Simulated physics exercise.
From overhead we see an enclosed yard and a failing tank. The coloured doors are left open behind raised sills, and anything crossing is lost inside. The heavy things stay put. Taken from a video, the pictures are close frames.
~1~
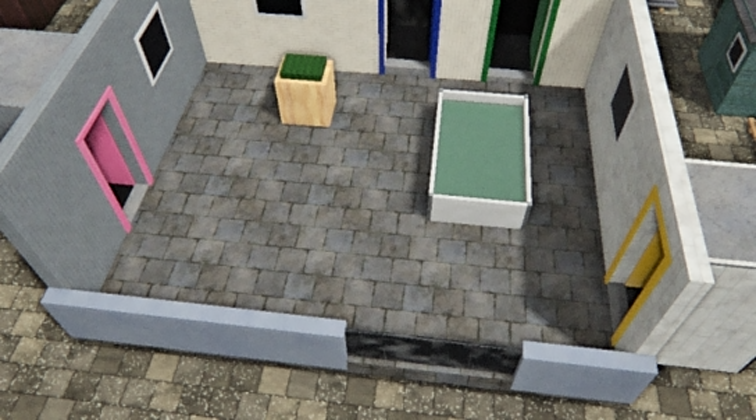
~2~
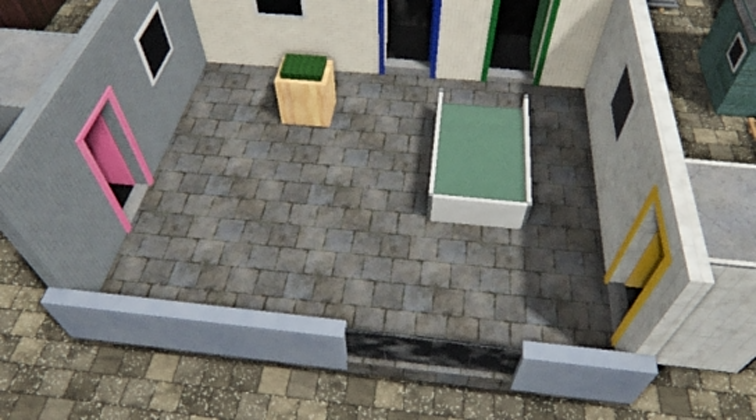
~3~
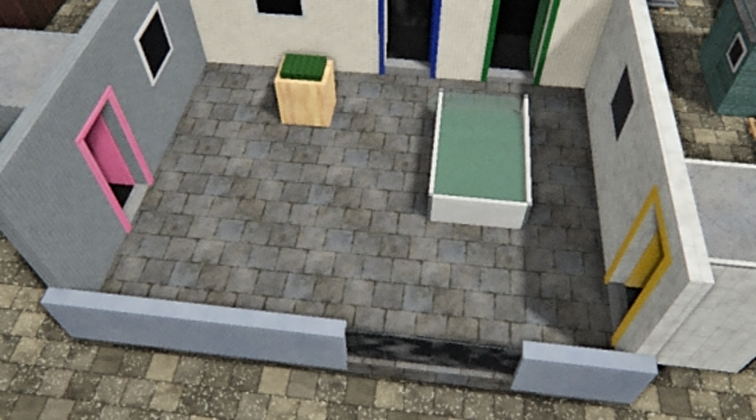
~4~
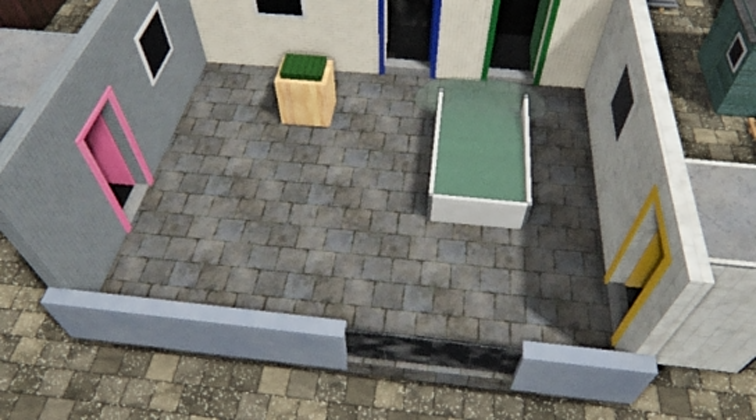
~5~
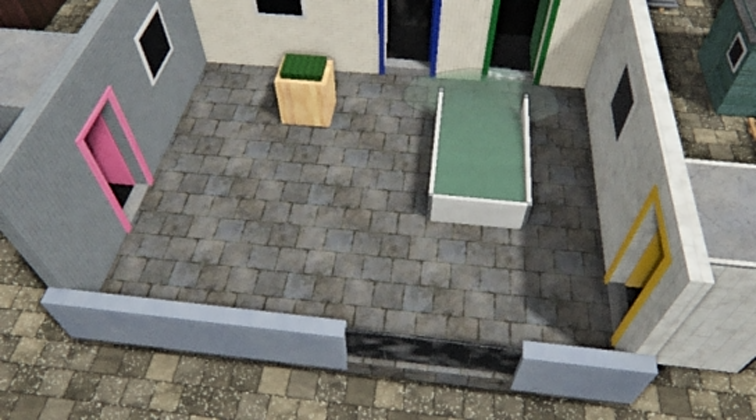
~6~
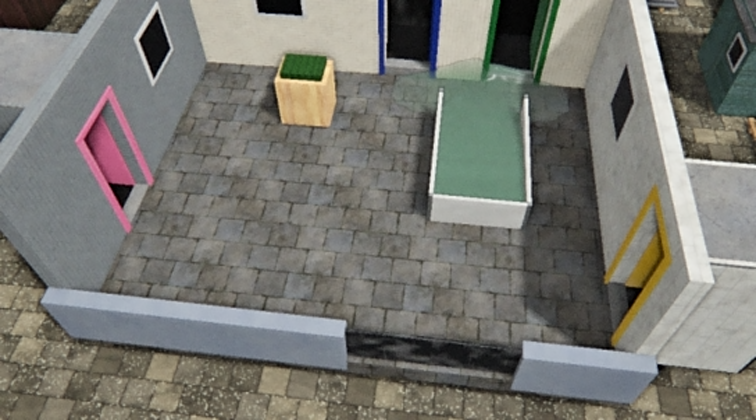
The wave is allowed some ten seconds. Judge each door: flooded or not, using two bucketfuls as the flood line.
The blue door is not flooded. The green door is flooded. The pink door is not flooded. The yellow door is not flooded.
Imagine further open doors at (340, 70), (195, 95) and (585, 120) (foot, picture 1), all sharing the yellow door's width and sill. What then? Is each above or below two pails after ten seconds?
First stays short of it, second crosses the line, third crosses the line.
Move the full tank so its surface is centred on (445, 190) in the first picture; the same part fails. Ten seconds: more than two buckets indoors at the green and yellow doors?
Green door exceeds the limit; yellow door falls short.
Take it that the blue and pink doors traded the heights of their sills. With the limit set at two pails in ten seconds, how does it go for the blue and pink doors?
The blue door exceeds it, the pink door falls short.
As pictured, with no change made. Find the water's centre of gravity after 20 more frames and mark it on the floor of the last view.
Centre of the water: Near (443, 127).
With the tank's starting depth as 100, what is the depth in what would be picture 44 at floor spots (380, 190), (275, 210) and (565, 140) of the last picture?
Going in order, roughly 2, 2 and 12 %.
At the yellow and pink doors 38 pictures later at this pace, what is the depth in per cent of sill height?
I'd put it at close to 50 and 110 per cent.
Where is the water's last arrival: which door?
My answer: The door marked pink.
A moment on, water covers 10 % of the floor; the blue door wet at the sill, nothing in, the green door over two buckets in, the pink door not reached, the yellow door not reached.
Next, water covers 20 % of the floor; the blue door wet at the sill, nothing in, the green door far over two buckets in, the pink door not reached, the yellow door not reached.
Then, water covers 35 % of the floor; the blue door under two buckets in, the green door far over two buckets in, the pink door not reached, the yellow door not reached.
Later, water covers 65 % of the floor; the blue door under two buckets in, the green door far over two buckets in, the pink door wet at the sill, nothing in, the yellow door wet at the sill, nothing in.
In the end, water covers 85 % of the floor; the blue door under two buckets in, the green door far over two buckets in, the pink door wet at the sill, nothing in, the yellow door under two buckets in.
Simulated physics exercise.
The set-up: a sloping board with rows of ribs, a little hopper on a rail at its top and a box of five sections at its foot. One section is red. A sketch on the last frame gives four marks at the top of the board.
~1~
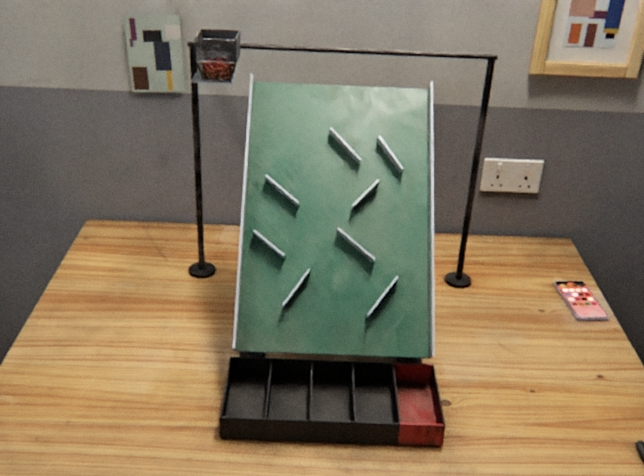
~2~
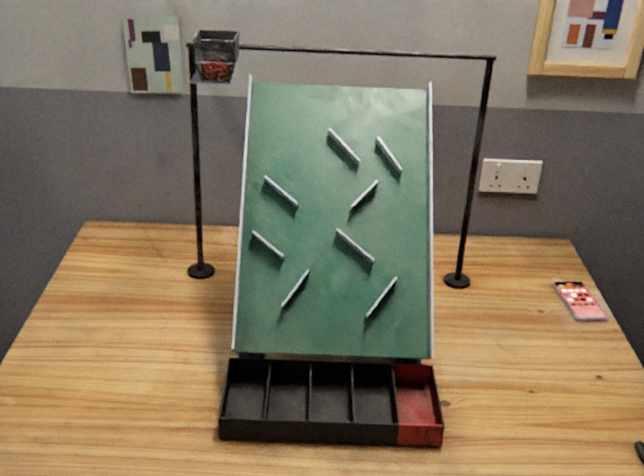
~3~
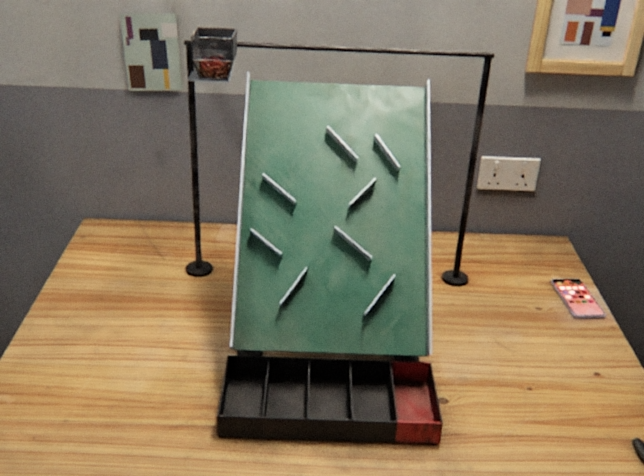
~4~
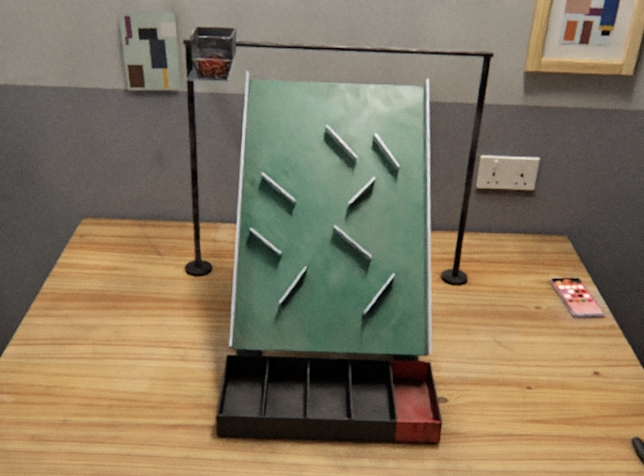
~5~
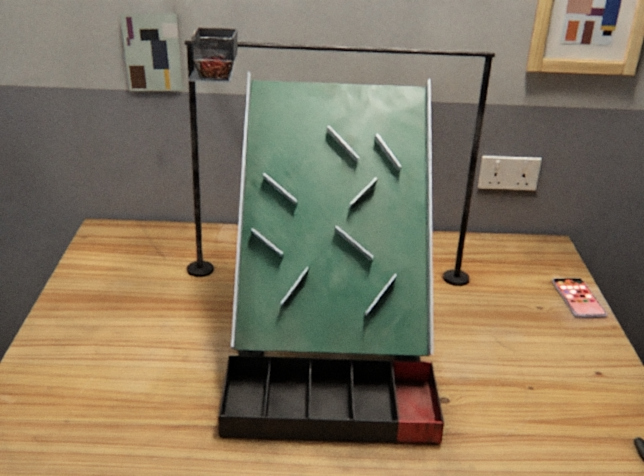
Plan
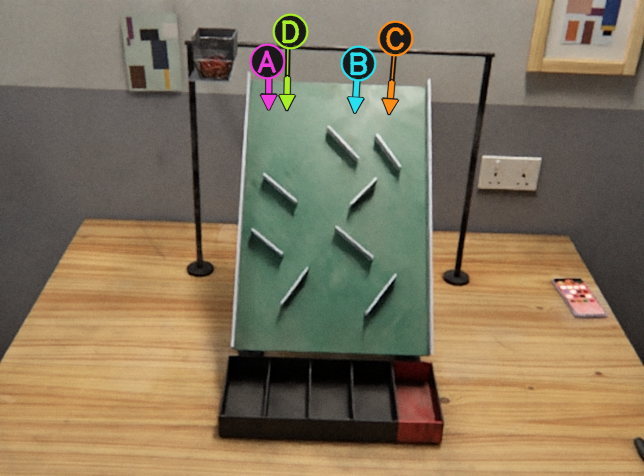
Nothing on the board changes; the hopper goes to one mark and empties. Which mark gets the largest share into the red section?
C beats the others.
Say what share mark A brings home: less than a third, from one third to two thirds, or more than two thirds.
It is less than a third.
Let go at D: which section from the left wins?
The third.
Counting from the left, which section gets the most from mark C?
The fifth.
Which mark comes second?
Mark B.
On the marked copy, mark A meets the board at (268, 104); mark B meets the board at (355, 107); mark C meets the board at (389, 108); mark D meets the board at (286, 104).
For mark A, just a few in the red section, the larger part in other sections, about a tenth held on the board, about a tenth outside the box.
For mark B, roughly half in the red section, roughly half in other sections, just a few held on the board.
For mark C, the larger part in the red section, about a tenth in other sections, just a few outside the box.
For mark D, just a few in the red section, almost all in other sections, just a few outside the box.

What is needed
Copy out all the records exactly, excluding pictures.

Final answer
Simulated physics exercise.
From overhead we see an enclosed yard and a failing tank. The coloured doors are left open behind raised sills, and anything crossing is lost inside. The heavy things stay put. Taken from a video, the pictures are close frames.
~1~
~2~
~3~
~4~
~5~
~6~
The wave is allowed some ten seconds. Judge each door: flooded or not, using two bucketfuls as the flood line.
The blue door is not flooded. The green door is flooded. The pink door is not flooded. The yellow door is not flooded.
Imagine further open doors at (340, 70), (195, 95) and (585, 120) (foot, picture 1), all sharing the yellow door's width and sill. What then? Is each above or below two pails after ten seconds?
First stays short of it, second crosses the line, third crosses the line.
Move the full tank so its surface is centred on (445, 190) in the first picture; the same part fails. Ten seconds: more than two buckets indoors at the green and yellow doors?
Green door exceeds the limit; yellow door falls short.
Take it that the blue and pink doors traded the heights of their sills. With the limit set at two pails in ten seconds, how does it go for the blue and pink doors?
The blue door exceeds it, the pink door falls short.
As pictured, with no change made. Find the water's centre of gravity after 20 more frames and mark it on the floor of the last view.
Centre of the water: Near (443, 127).
With the tank's starting depth as 100, what is the depth in what would be picture 44 at floor spots (380, 190), (275, 210) and (565, 140) of the last picture?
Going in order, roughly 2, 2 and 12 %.
At the yellow and pink doors 38 pictures later at this pace, what is the depth in per cent of sill height?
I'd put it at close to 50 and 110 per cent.
Where is the water's last arrival: which door?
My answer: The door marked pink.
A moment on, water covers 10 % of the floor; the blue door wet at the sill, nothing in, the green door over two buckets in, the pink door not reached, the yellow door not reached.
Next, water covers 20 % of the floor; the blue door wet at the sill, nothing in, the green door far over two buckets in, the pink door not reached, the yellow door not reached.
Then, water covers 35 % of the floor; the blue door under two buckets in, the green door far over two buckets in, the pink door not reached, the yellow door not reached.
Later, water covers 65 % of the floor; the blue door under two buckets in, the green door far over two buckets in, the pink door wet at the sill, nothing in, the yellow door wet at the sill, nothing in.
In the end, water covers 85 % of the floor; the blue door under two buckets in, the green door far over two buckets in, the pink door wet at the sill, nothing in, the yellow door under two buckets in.
Simulated physics exercise.
The set-up: a sloping board with rows of ribs, a little hopper on a rail at its top and a box of five sections at its foot. One section is red. A sketch on the last frame gives four marks at the top of the board.
~1~
~2~
~3~
~4~
~5~
Plan
Nothing on the board changes; the hopper goes to one mark and empties. Which mark gets the largest share into the red section?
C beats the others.
Say what share mark A brings home: less than a third, from one third to two thirds, or more than two thirds.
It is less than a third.
Let go at D: which section from the left wins?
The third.
Counting from the left, which section gets the most from mark C?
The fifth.
Which mark comes second?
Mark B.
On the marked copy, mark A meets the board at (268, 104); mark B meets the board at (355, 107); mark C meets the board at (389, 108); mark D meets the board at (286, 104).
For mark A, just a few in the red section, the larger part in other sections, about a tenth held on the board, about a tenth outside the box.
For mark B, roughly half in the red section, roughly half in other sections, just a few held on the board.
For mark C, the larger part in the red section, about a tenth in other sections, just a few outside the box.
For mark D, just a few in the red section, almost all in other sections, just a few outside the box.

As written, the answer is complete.